**WRITTEN TASK**
Copy out exactly each line from the line with "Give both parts" through the last line of the material below.

— start of DATA LINES —

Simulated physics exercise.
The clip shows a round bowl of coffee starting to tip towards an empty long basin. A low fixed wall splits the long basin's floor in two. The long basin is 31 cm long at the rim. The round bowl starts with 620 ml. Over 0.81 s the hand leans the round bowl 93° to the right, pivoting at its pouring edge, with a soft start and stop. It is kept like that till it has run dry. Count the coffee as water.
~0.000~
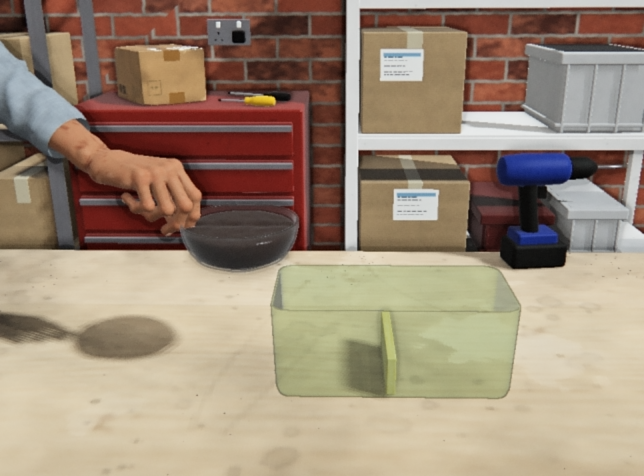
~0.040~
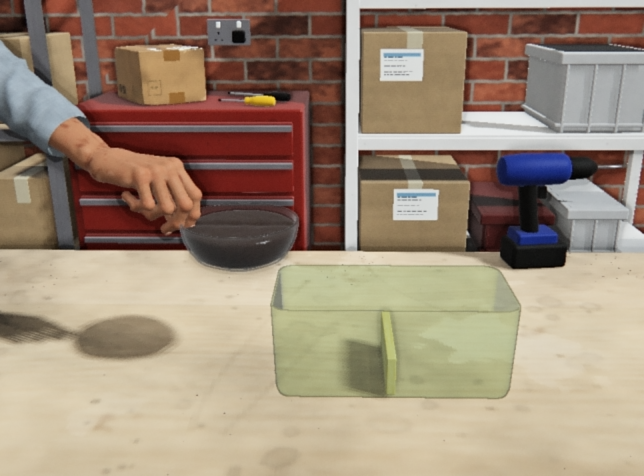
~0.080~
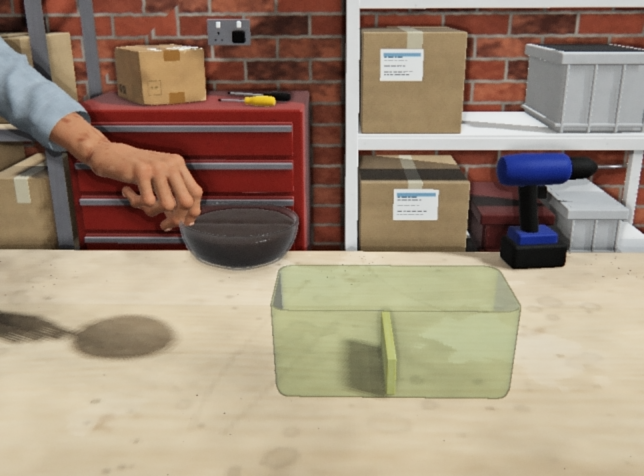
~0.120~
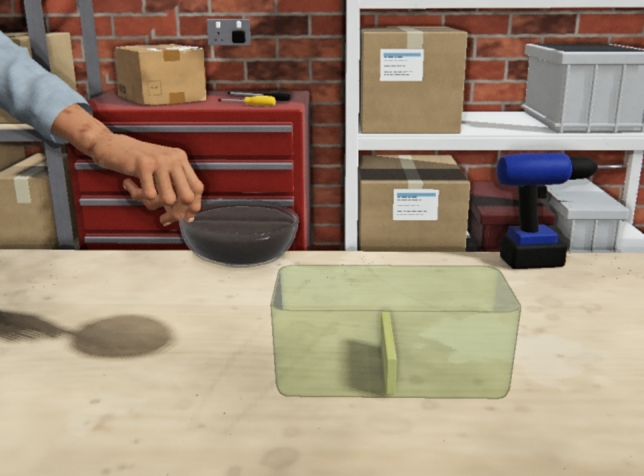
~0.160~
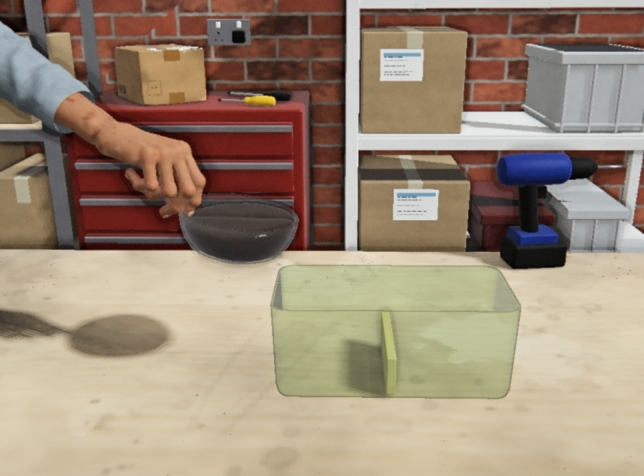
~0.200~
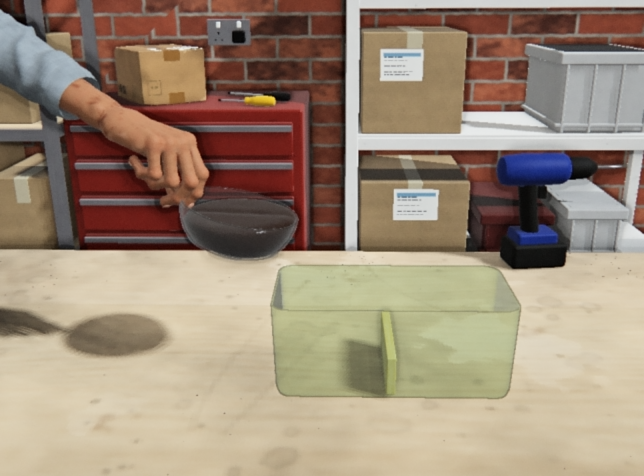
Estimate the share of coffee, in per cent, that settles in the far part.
Roughly 25 per cent is past the wall.
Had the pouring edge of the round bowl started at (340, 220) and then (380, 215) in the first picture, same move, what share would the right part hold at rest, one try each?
In turn about 85 and 95 per cent.
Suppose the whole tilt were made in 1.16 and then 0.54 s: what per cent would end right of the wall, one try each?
First 10, then 35 per cent.
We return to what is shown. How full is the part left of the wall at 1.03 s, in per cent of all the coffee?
About 74 per cent.
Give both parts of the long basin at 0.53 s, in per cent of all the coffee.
Some 14 per cent left and 0 right.
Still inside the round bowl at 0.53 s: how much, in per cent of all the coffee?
Some 40 per cent.
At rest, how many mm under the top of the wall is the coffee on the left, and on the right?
Left about 30 mm, right about 46 mm.
After 0.53 s the tilt is 69° and 41 per cent is still to pour, 14 is left of the wall and 0 right of it.
After 0.78 s the tilt is 93° and 2 per cent is still to pour, 63 is left of the wall and 24 right of it.
After 1.03 s the tilt is 93° and 0 per cent is still to pour, 75 is left of the wall and 24 right of it.
After 1.31 s the tilt is 93° and 0 per cent is still to pour, 74 is left of the wall and 25 right of it.
In the end 74 per cent lies left of the wall, 25 right of it and 1 outside.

— end of DATA LINES —

**ANSWER IN FULL**
Give both parts of the long basin at 0.53 s, in per cent of all the coffee.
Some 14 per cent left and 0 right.
Still inside the round bowl at 0.53 s: how much, in per cent of all the coffee?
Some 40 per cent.
At rest, how many mm under the top of the wall is the coffee on the left, and on the right?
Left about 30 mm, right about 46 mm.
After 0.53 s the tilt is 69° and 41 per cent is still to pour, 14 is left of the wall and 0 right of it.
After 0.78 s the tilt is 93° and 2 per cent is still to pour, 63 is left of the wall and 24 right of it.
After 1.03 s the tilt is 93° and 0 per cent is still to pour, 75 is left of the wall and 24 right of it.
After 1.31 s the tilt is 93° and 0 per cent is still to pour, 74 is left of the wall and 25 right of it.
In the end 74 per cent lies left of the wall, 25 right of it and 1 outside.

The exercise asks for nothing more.